WHAT IS EXPECTED
Extract each line holding the word "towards" from the entries.
* start GIVEN INFORMATION *
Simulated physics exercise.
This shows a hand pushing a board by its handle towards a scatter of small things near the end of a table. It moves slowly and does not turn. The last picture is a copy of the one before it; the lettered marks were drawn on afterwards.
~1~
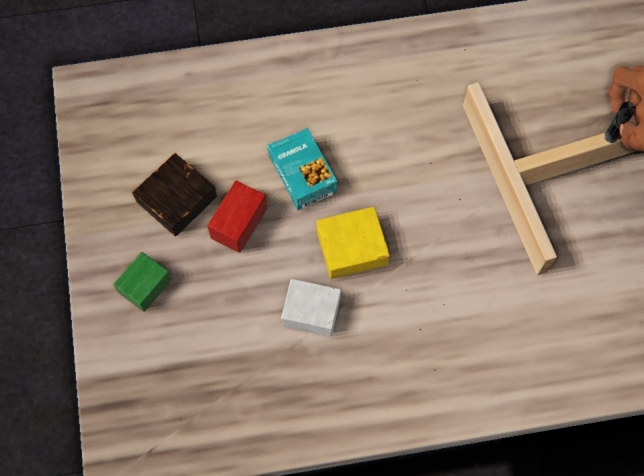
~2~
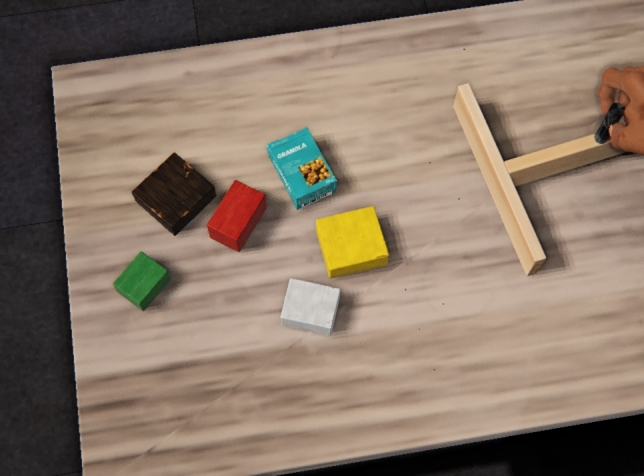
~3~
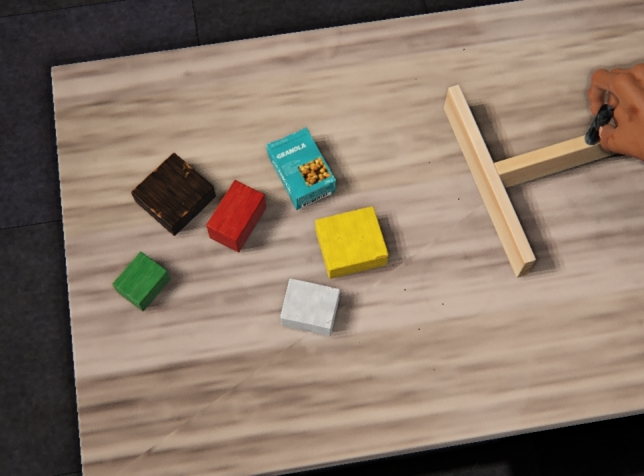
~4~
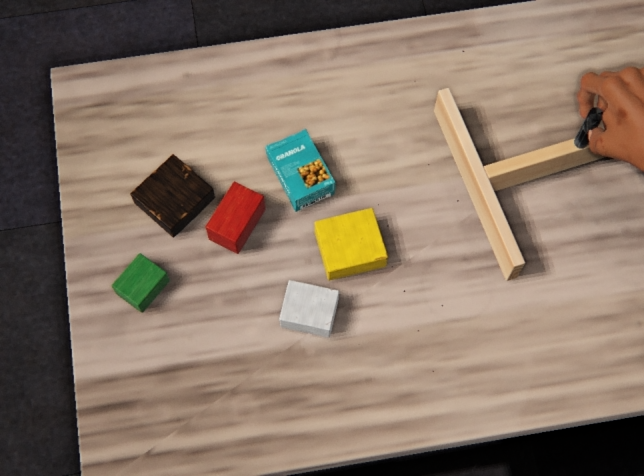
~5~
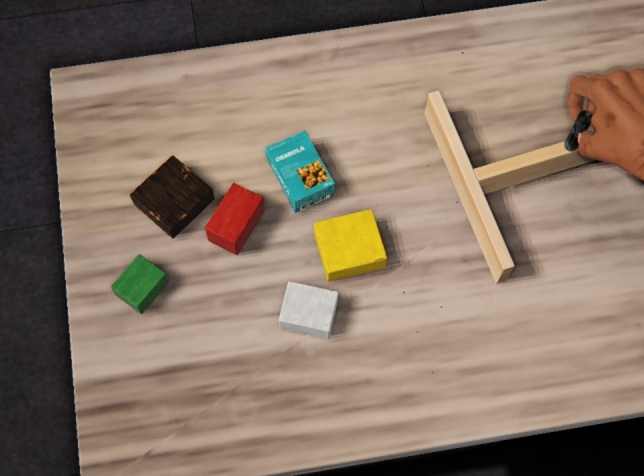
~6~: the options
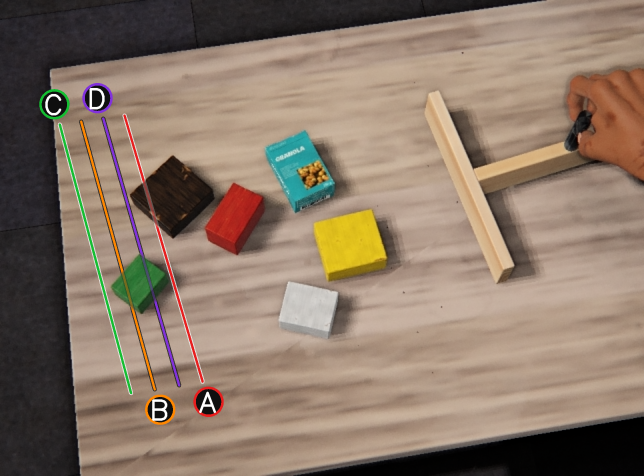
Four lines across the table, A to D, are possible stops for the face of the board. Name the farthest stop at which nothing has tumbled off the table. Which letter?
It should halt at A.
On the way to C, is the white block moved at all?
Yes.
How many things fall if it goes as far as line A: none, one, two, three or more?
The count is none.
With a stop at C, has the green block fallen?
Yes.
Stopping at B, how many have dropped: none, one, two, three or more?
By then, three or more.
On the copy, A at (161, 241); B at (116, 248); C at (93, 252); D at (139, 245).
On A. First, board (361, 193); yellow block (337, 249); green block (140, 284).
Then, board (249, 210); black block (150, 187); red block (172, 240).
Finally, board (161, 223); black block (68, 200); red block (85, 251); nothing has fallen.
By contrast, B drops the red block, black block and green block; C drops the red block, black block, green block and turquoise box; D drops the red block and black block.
* end GIVEN INFORMATION *
* start GIVEN INFORMATION *
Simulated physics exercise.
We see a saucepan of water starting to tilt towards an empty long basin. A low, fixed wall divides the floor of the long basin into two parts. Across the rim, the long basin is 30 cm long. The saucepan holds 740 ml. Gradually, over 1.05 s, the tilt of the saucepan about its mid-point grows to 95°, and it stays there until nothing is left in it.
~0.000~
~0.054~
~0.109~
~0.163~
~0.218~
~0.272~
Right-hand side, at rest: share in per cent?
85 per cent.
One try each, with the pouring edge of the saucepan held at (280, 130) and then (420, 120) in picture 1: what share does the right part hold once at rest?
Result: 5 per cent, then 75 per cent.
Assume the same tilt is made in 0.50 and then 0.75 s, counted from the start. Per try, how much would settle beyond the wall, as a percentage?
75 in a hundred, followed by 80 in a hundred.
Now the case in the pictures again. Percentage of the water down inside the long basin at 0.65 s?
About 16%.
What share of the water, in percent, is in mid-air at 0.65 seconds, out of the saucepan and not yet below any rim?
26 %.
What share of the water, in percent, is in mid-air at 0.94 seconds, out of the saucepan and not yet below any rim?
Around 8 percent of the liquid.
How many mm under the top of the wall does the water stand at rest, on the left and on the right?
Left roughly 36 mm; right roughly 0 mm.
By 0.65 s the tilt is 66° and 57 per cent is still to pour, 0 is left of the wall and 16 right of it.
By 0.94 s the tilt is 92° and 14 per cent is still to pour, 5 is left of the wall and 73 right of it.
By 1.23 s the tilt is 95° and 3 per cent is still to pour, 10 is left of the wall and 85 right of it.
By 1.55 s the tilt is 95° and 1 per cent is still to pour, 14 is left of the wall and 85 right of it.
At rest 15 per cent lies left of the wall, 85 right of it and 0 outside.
* end GIVEN INFORMATION *
* start GIVEN INFORMATION *
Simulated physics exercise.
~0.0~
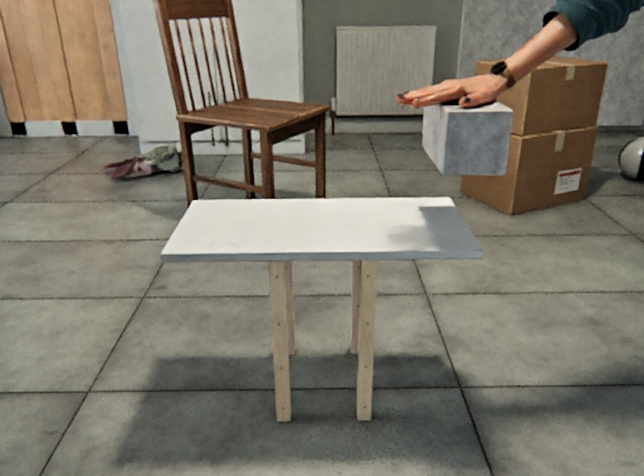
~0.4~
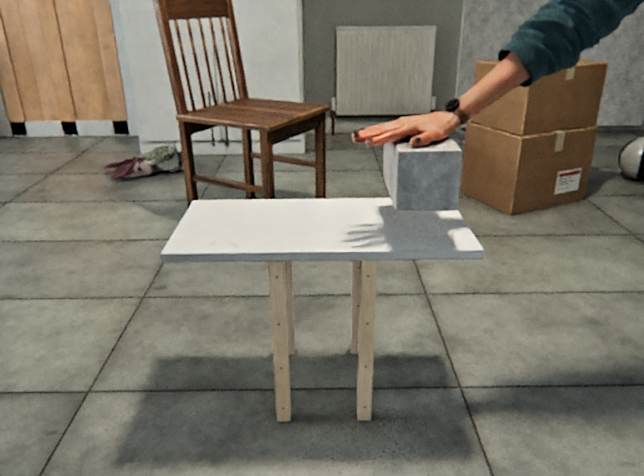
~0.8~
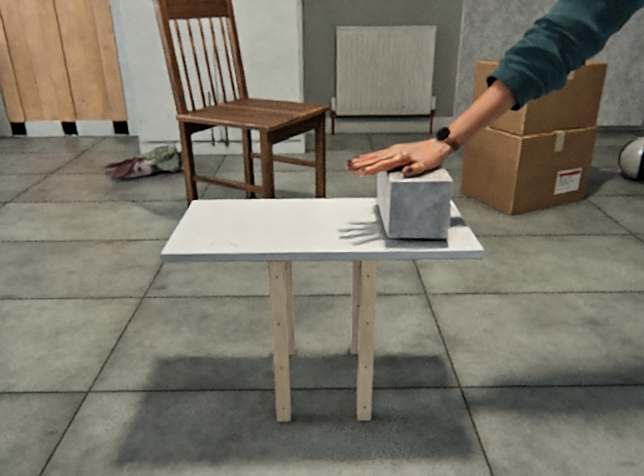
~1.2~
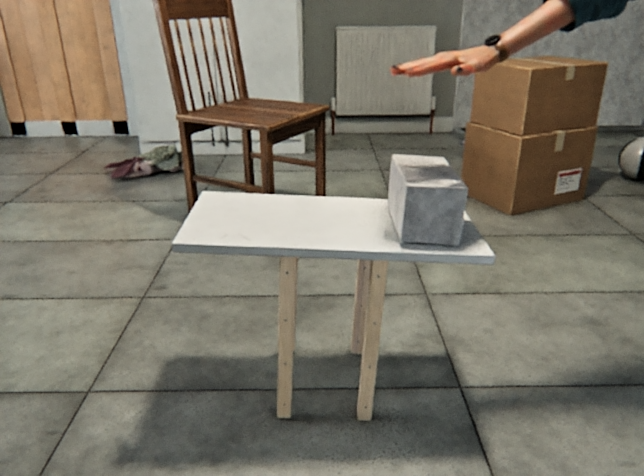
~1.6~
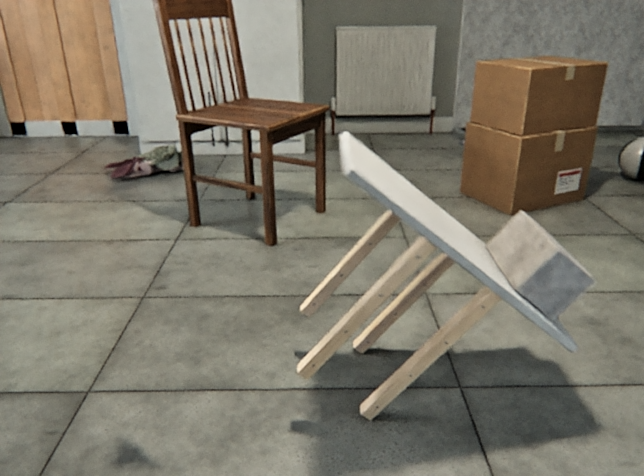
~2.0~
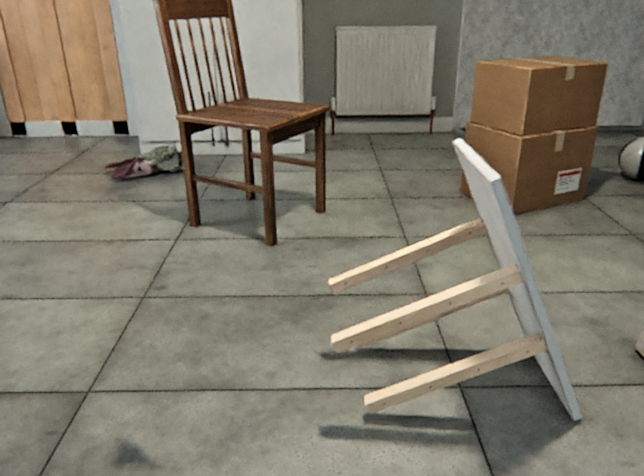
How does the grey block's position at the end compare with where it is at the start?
* end GIVEN INFORMATION *
IN RESPONSE
This shows a hand pushing a board by its handle towards a scatter of small things near the end of a table. It moves slowly and does not turn. The last picture is a copy of the one before it; the lettered marks were drawn on afterwards.
We see a saucepan of water starting to tilt towards an empty long basin. A low, fixed wall divides the floor of the long basin into two parts. Across the rim, the long basin is 30 cm long. The saucepan holds 740 ml. Gradually, over 1.05 s, the tilt of the saucepan about its mid-point grows to 95°, and it stays there until nothing is left in it.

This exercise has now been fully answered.